# Objective:
Quote exactly, and only, the lines of the material below from the line with "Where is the" through the line with "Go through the".
## Begin
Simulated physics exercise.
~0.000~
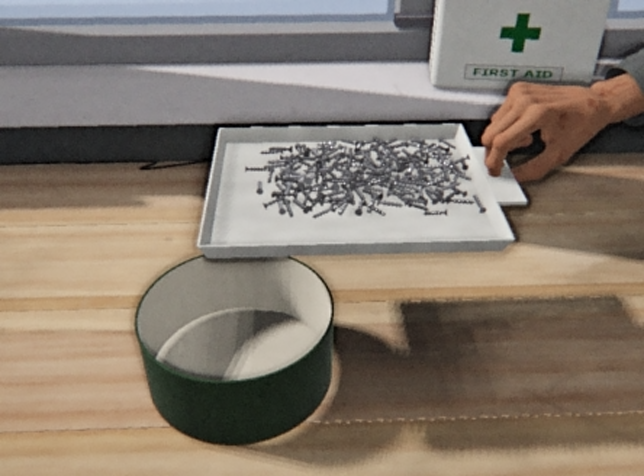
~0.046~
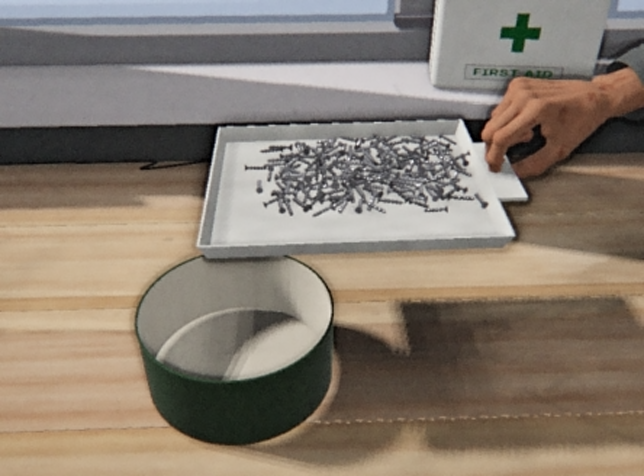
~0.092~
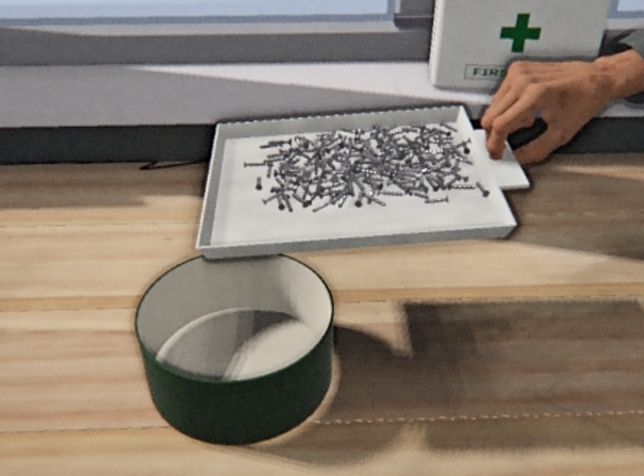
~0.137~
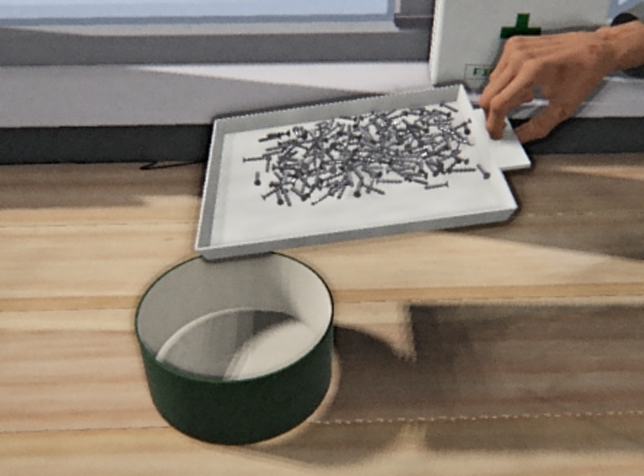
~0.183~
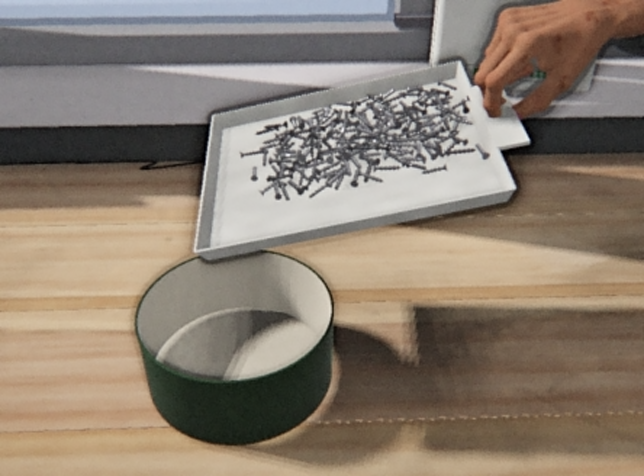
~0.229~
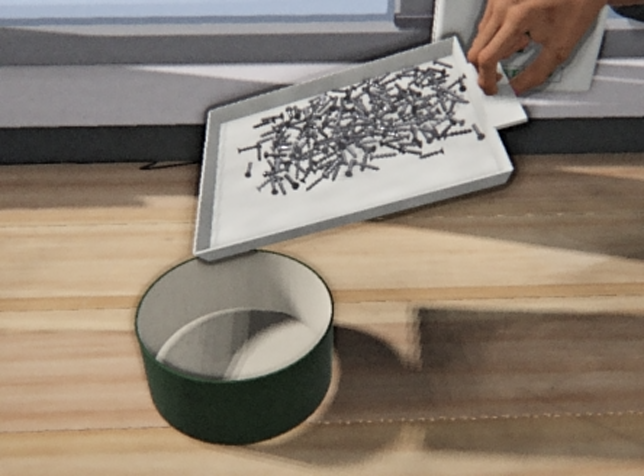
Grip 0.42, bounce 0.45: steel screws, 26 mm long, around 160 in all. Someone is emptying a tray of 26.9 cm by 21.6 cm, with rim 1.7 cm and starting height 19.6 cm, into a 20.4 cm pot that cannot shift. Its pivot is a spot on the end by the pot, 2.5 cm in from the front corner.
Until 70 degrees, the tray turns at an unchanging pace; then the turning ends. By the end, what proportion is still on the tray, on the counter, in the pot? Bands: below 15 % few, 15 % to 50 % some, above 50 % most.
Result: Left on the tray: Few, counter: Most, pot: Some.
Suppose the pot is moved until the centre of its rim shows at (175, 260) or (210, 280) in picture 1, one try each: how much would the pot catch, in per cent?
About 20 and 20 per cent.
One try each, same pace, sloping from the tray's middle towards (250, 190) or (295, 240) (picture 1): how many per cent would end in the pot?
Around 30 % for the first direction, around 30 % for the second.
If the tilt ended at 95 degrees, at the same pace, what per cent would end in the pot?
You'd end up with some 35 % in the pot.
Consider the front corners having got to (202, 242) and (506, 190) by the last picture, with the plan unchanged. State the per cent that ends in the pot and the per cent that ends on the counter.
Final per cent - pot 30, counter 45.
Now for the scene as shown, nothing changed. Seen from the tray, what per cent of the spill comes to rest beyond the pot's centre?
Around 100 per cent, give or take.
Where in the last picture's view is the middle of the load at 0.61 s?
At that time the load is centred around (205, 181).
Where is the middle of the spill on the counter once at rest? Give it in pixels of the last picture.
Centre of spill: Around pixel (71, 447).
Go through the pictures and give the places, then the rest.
## End
## Begin
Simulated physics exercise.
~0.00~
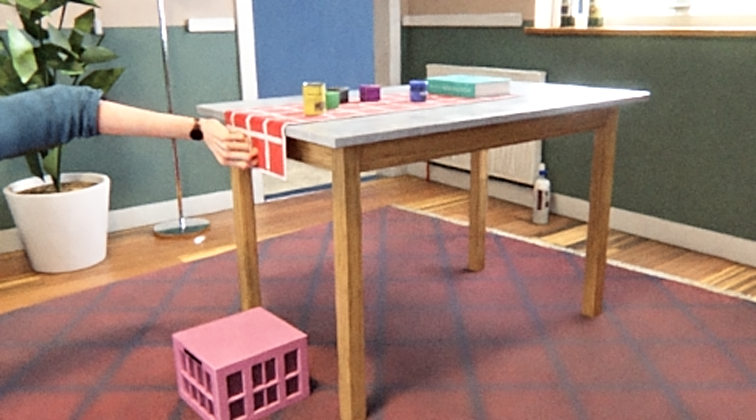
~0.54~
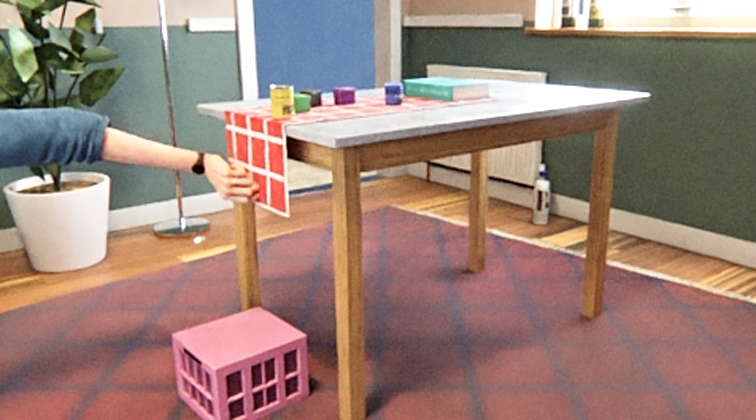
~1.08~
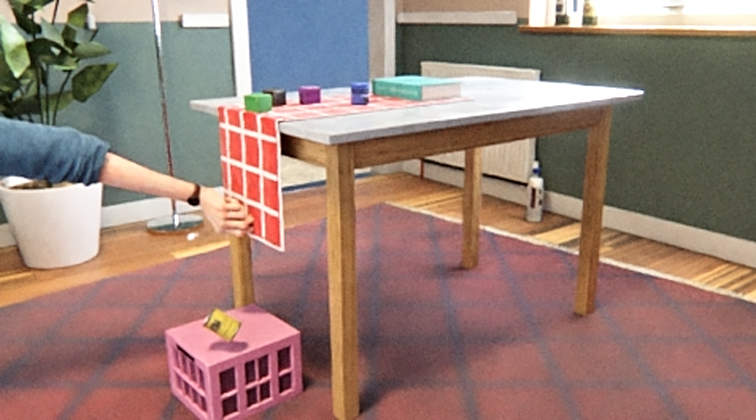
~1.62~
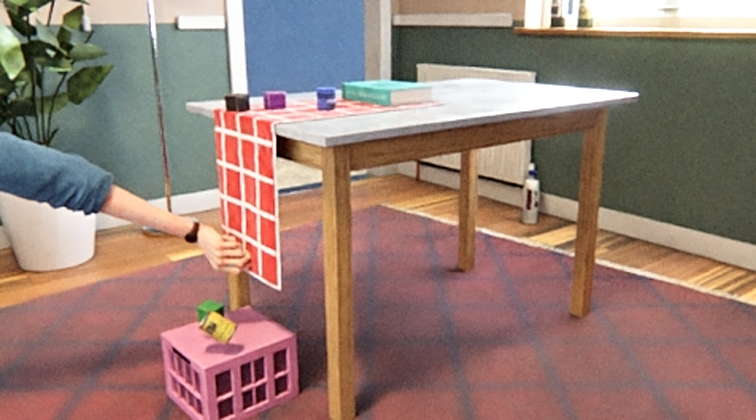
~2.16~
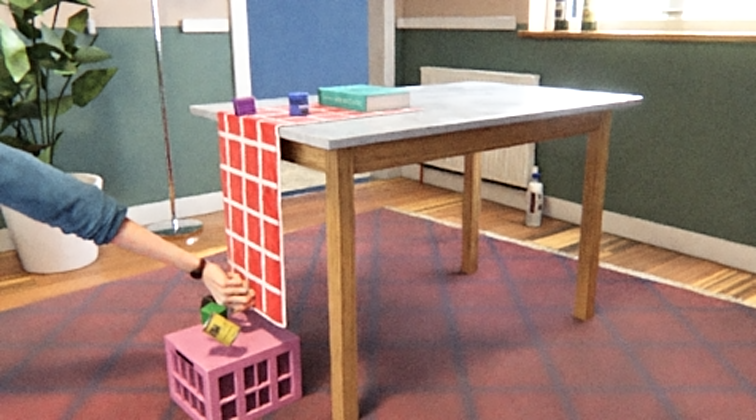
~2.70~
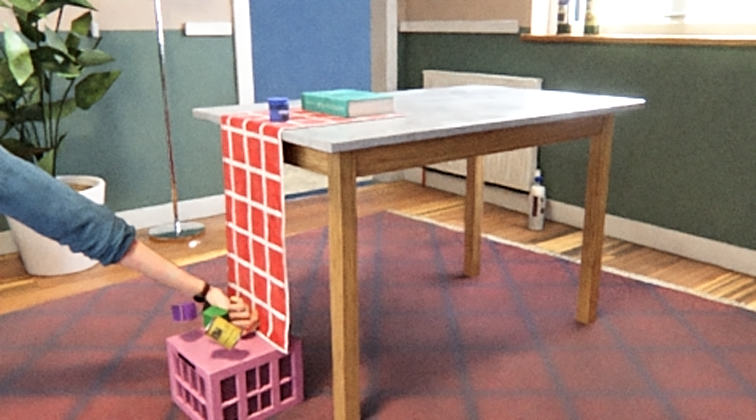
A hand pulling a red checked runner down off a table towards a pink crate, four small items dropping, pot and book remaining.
## End
# Solution to this problem:
Where is the middle of the spill on the counter once at rest? Give it in pixels of the last picture.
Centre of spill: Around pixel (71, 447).
Go through the pictures and give the places, then the rest.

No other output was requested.